A run of records:
#####

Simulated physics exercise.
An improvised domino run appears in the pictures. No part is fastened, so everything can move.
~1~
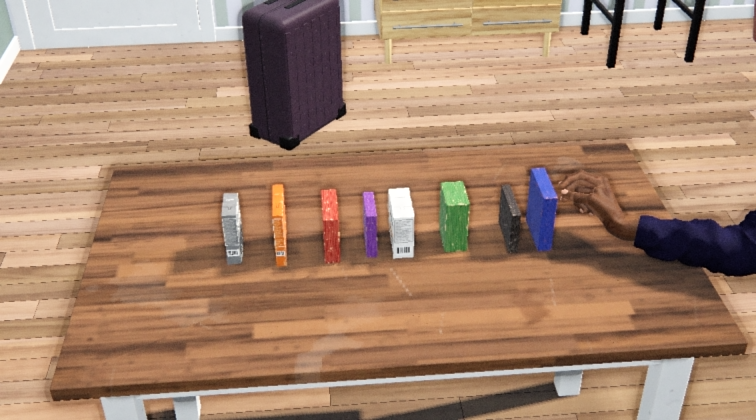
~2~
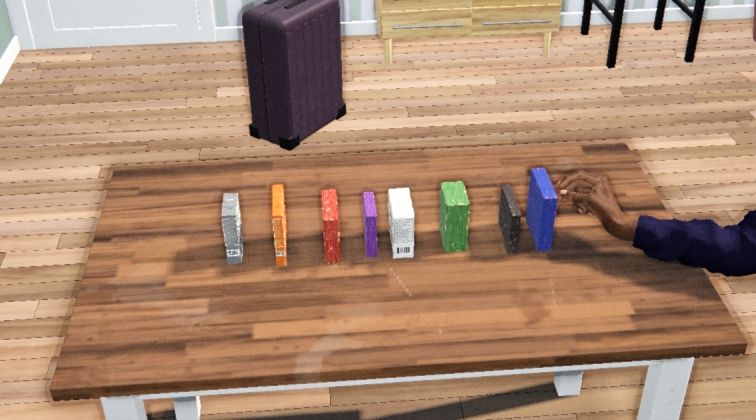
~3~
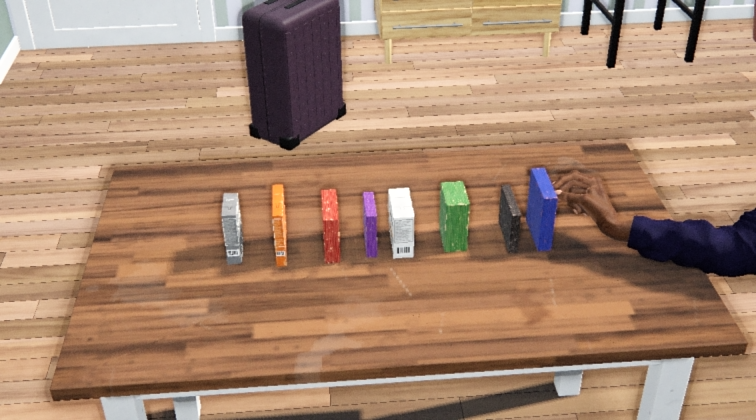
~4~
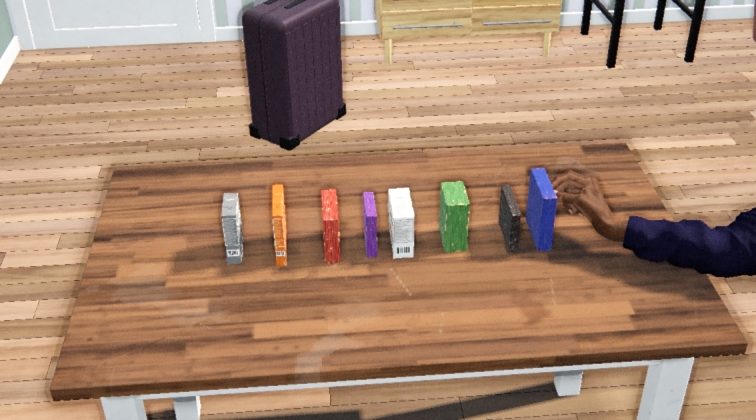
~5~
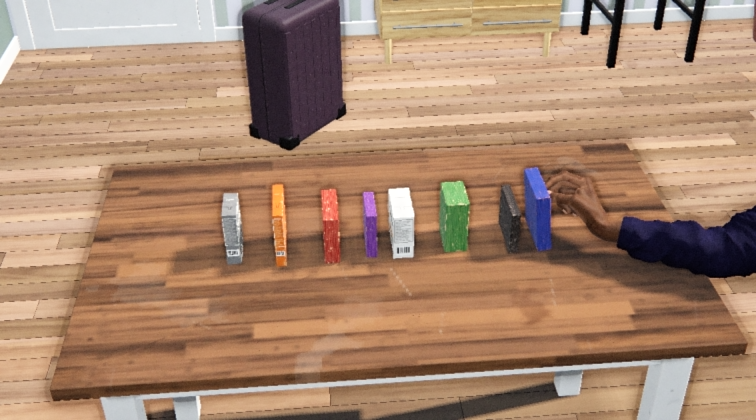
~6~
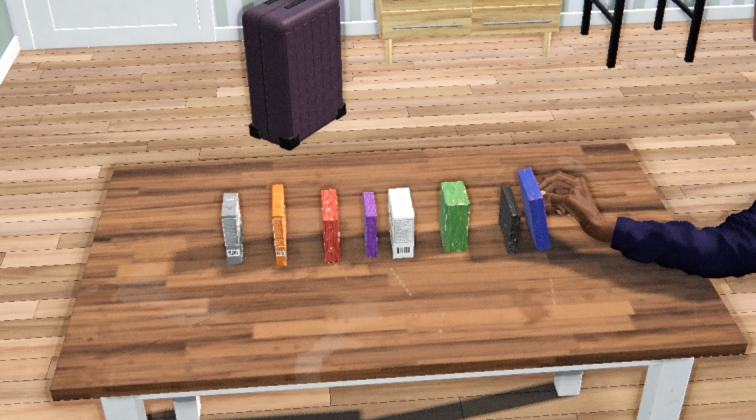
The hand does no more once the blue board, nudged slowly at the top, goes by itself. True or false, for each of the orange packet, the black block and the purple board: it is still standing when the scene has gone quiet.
Orange packet: True; black block: False; purple board: True.
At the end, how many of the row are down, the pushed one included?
In all, 2.
Then, 0.30 s after the last picture, blue board 58° over; black block tipped 50° from how it was near (491, 223).
Then, 0.40 s after the last picture, blue board 101° over; black block on its side near (483, 235).
At rest, tipped over on the table, black block; the other 5 in place. Seen from the same camera at the end, orange packet near (280, 225), black block near (483, 235).
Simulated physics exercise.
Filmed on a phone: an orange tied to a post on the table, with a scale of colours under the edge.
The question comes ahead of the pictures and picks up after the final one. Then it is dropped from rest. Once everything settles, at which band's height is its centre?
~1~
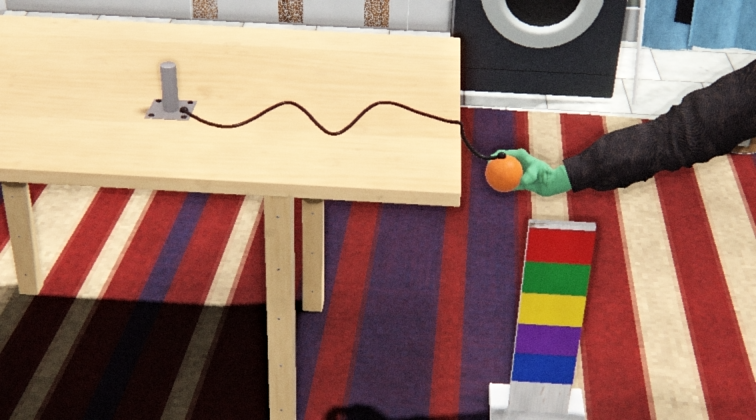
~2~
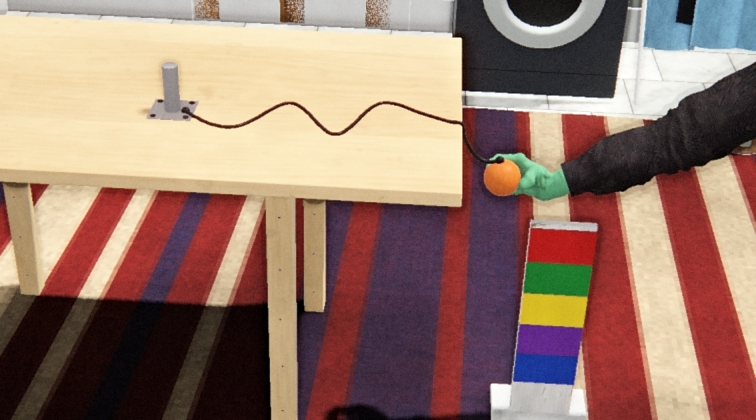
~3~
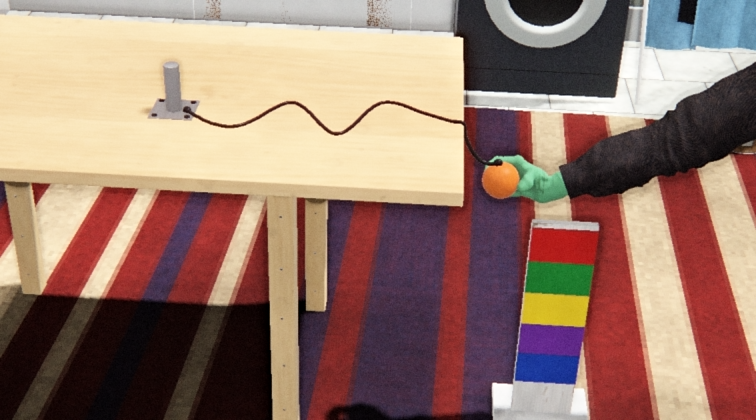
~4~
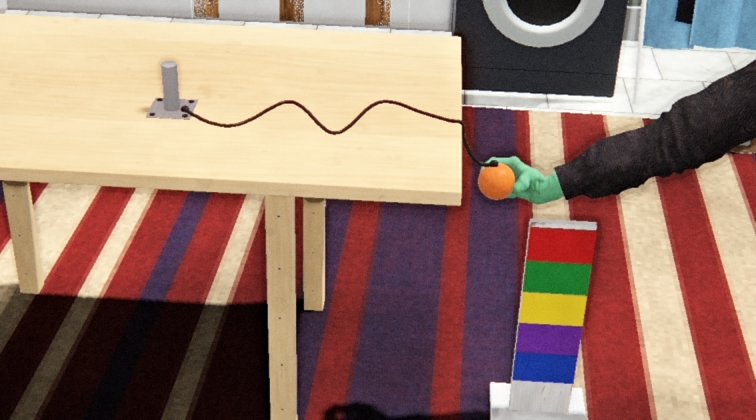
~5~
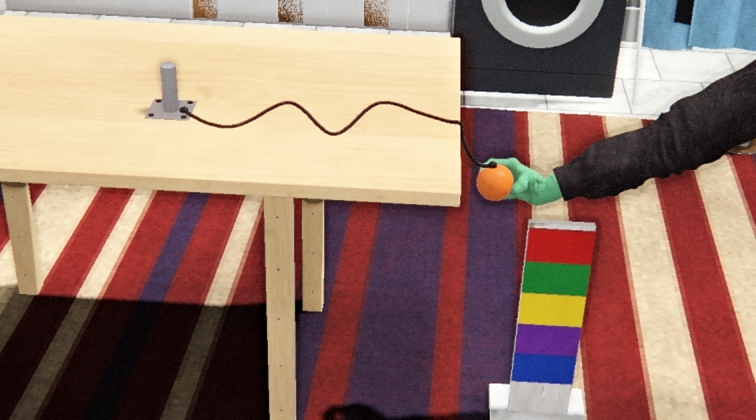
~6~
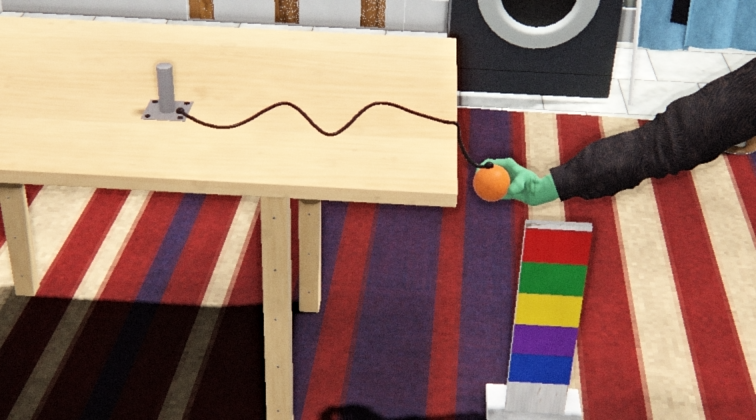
Its centre settles level with the yellow band.
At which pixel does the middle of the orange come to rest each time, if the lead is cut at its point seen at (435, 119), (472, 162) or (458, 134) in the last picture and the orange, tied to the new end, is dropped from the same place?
Close to (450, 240) first, close to (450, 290) next, and close to (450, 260) last.
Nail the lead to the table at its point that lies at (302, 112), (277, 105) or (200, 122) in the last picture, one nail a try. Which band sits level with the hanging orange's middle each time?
One after the other, green; green; yellow.
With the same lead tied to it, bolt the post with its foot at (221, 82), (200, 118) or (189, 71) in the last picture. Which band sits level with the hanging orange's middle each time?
Result 1: Purple. Result 2: Purple. Result 3: Yellow.
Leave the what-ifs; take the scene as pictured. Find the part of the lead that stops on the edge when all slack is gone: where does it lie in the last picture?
Around (359, 115).
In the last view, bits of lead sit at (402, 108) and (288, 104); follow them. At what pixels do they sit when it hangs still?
I'd say about (453, 184) for one and about (325, 118) for the other.
A little later, orange near (476, 281); level with green.
Next, orange near (419, 295); level with yellow.
Later still, orange near (458, 302); level with yellow.
When it is over, orange near (445, 302); level with yellow. The lead holds its middle at yellow.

#####

### Your goal:
Repeat the preceding records precisely, and leave every picture out of the copy.

### The solution:
Simulated physics exercise.
An improvised domino run appears in the pictures. No part is fastened, so everything can move.
~1~
~2~
~3~
~4~
~5~
~6~
The hand does no more once the blue board, nudged slowly at the top, goes by itself. True or false, for each of the orange packet, the black block and the purple board: it is still standing when the scene has gone quiet.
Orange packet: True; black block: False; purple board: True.
At the end, how many of the row are down, the pushed one included?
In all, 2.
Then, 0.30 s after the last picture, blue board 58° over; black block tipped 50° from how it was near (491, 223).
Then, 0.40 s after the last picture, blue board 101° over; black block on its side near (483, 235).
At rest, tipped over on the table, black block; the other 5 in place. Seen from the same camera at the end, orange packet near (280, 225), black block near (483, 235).
Simulated physics exercise.
Filmed on a phone: an orange tied to a post on the table, with a scale of colours under the edge.
The question comes ahead of the pictures and picks up after the final one. Then it is dropped from rest. Once everything settles, at which band's height is its centre?
~1~
~2~
~3~
~4~
~5~
~6~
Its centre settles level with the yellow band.
At which pixel does the middle of the orange come to rest each time, if the lead is cut at its point seen at (435, 119), (472, 162) or (458, 134) in the last picture and the orange, tied to the new end, is dropped from the same place?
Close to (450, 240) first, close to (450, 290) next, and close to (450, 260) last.
Nail the lead to the table at its point that lies at (302, 112), (277, 105) or (200, 122) in the last picture, one nail a try. Which band sits level with the hanging orange's middle each time?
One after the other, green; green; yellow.
With the same lead tied to it, bolt the post with its foot at (221, 82), (200, 118) or (189, 71) in the last picture. Which band sits level with the hanging orange's middle each time?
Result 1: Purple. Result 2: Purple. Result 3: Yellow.
Leave the what-ifs; take the scene as pictured. Find the part of the lead that stops on the edge when all slack is gone: where does it lie in the last picture?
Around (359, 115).
In the last view, bits of lead sit at (402, 108) and (288, 104); follow them. At what pixels do they sit when it hangs still?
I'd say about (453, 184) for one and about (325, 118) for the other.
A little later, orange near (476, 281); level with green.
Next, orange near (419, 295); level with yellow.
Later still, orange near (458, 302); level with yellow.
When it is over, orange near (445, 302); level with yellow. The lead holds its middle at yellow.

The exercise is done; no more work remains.